> **Exercise requirements**: Reproduce the data below verbatim from the line containing "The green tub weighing" through its final line, and produce nothing more.
━━━━━ Records provided
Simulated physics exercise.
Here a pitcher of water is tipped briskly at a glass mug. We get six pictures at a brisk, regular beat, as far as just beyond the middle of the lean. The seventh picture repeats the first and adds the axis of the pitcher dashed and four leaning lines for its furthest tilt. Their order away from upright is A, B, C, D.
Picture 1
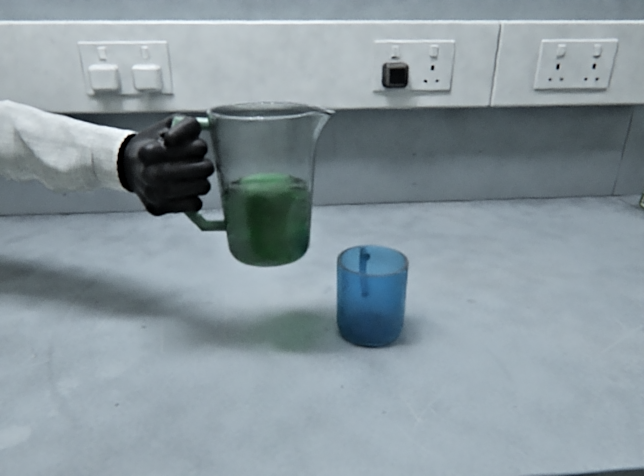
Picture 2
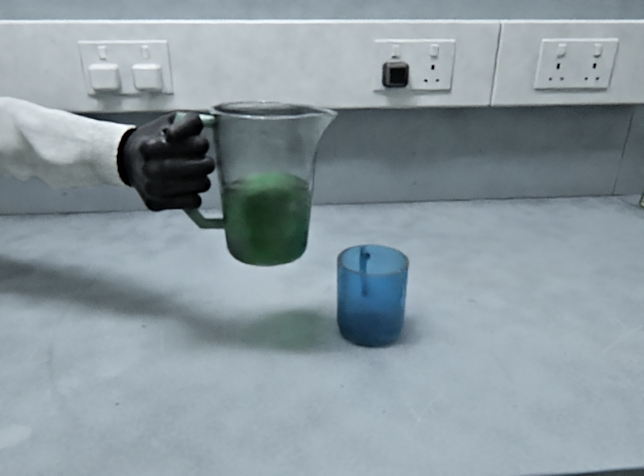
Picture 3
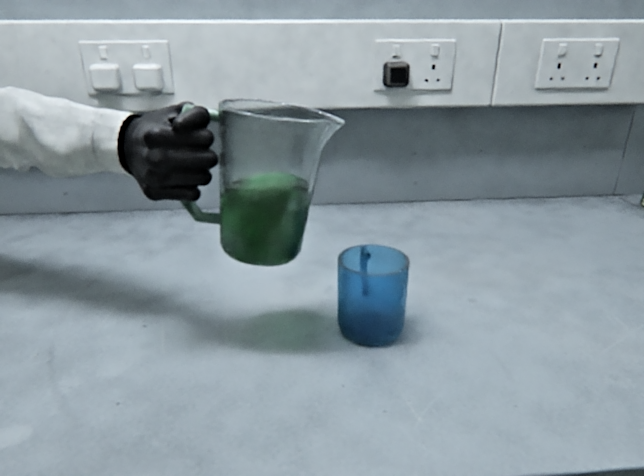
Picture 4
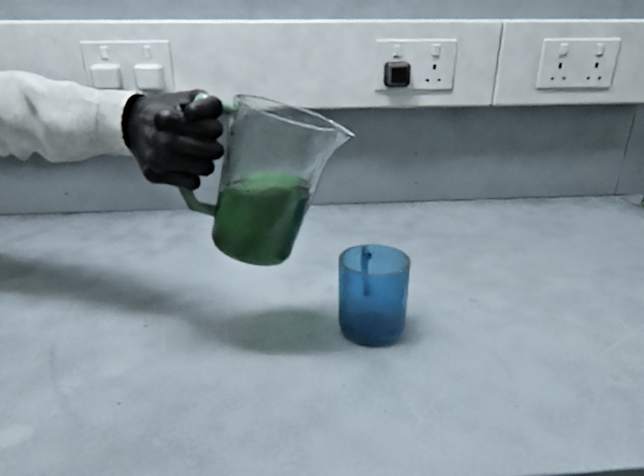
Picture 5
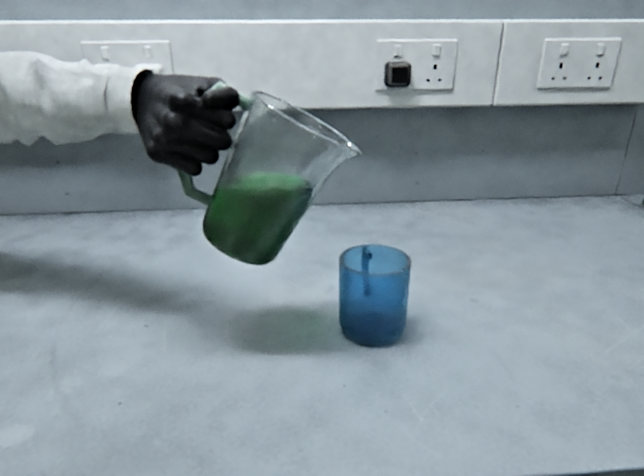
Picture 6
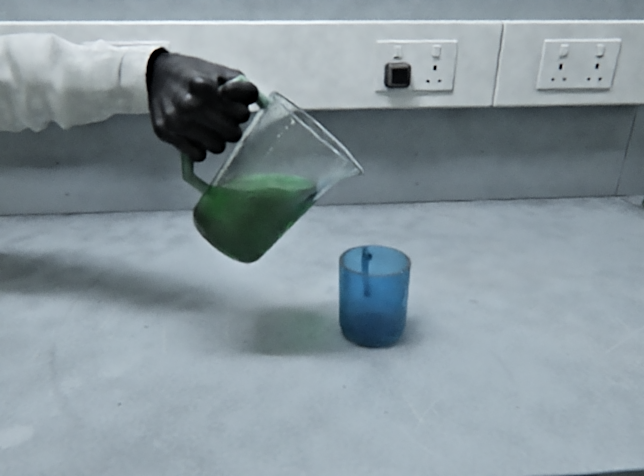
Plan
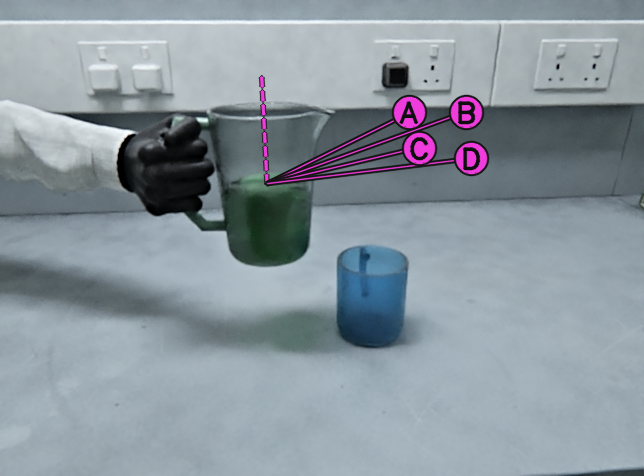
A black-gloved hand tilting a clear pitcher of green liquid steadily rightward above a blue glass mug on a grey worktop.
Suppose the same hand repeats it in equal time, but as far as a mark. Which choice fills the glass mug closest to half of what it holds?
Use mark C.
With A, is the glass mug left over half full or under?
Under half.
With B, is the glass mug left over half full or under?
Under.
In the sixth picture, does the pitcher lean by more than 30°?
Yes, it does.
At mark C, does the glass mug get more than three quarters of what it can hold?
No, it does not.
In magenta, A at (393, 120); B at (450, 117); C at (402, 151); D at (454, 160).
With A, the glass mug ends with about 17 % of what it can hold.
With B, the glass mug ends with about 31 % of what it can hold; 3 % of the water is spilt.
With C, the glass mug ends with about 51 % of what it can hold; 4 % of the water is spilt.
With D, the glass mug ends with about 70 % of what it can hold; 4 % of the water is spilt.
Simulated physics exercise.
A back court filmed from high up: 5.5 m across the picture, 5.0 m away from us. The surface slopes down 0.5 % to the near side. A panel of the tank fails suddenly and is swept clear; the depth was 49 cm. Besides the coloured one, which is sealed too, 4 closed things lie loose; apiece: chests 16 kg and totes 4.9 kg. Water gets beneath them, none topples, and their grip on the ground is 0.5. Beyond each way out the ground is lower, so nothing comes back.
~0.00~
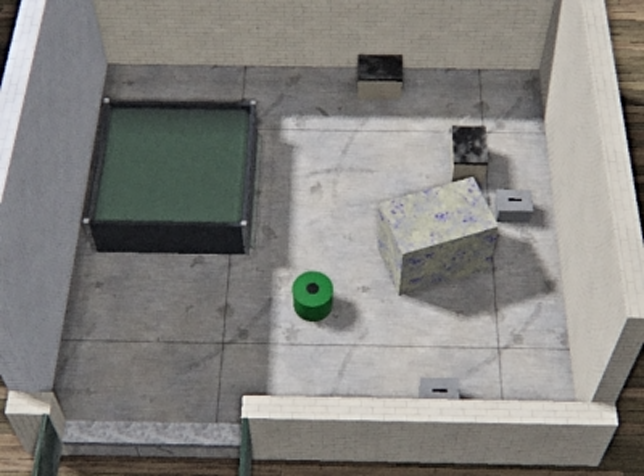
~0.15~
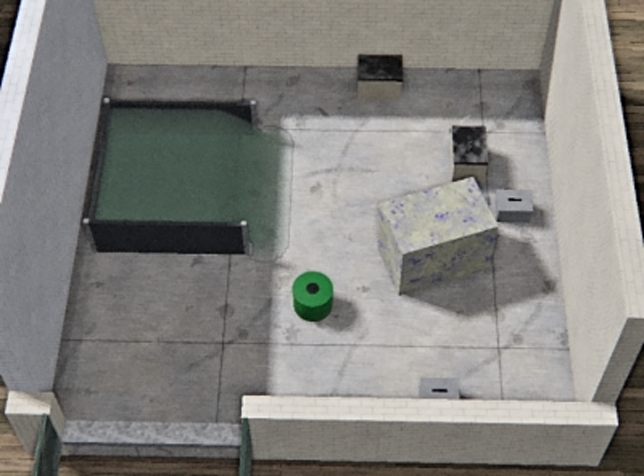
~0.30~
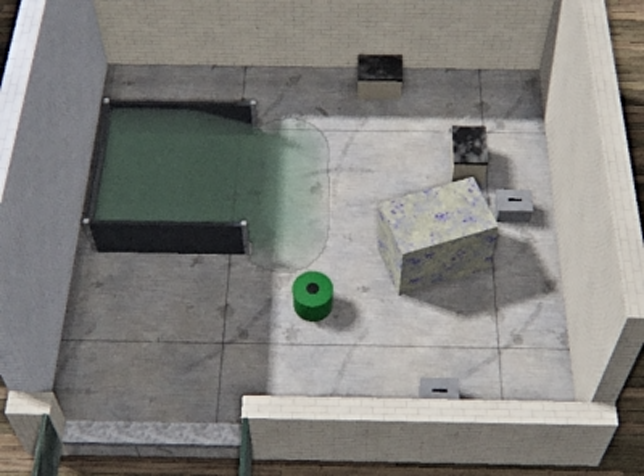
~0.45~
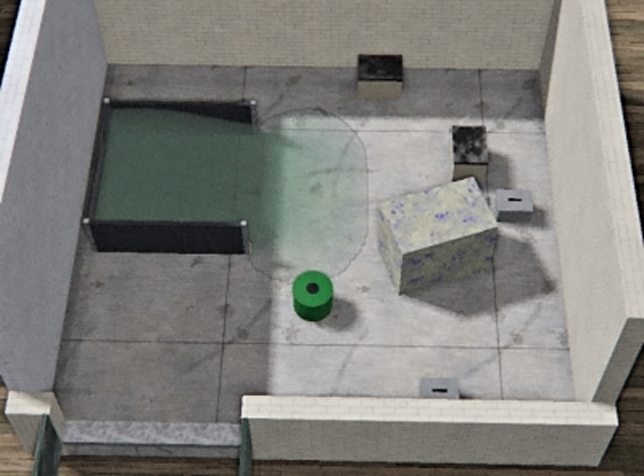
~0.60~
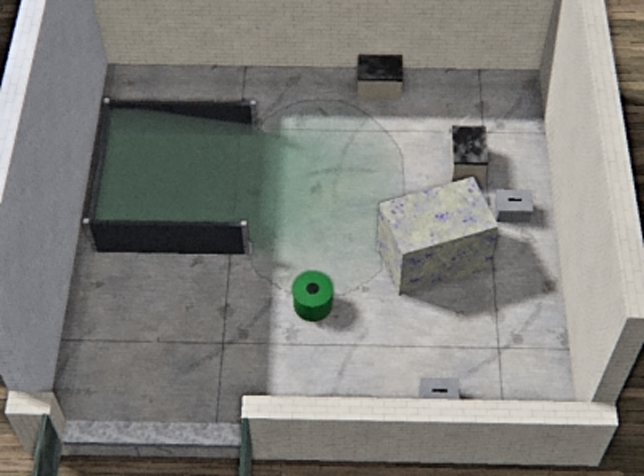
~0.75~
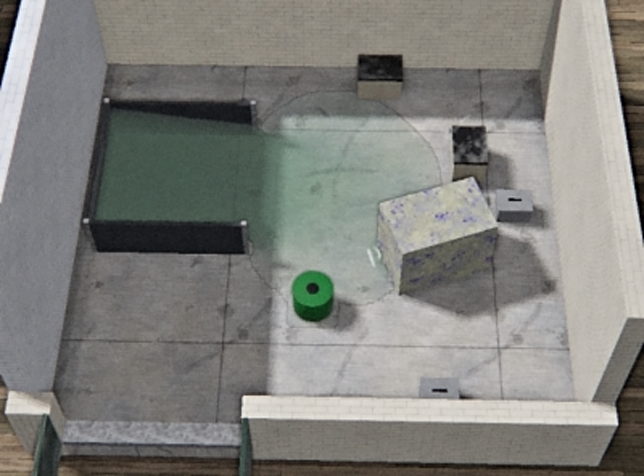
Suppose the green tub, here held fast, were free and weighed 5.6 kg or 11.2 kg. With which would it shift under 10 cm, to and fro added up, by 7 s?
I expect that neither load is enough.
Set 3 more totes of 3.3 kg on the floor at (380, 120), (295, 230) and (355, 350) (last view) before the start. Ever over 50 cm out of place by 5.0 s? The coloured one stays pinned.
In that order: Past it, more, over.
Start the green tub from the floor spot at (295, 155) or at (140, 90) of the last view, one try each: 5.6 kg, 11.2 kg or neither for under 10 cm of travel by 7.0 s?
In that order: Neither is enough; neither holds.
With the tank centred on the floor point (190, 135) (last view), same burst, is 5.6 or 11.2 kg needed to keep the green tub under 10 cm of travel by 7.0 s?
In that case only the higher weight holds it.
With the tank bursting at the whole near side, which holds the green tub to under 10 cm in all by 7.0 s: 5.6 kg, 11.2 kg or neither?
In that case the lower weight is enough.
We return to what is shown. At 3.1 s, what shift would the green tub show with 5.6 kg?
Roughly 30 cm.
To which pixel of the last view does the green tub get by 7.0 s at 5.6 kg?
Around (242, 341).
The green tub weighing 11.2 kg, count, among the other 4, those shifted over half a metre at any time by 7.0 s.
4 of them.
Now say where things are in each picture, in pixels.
━━━━━━━━━━
> **The reply**:
The green tub weighing 11.2 kg, count, among the other 4, those shifted over half a metre at any time by 7.0 s.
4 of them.
Now say where things are in each picture, in pixels.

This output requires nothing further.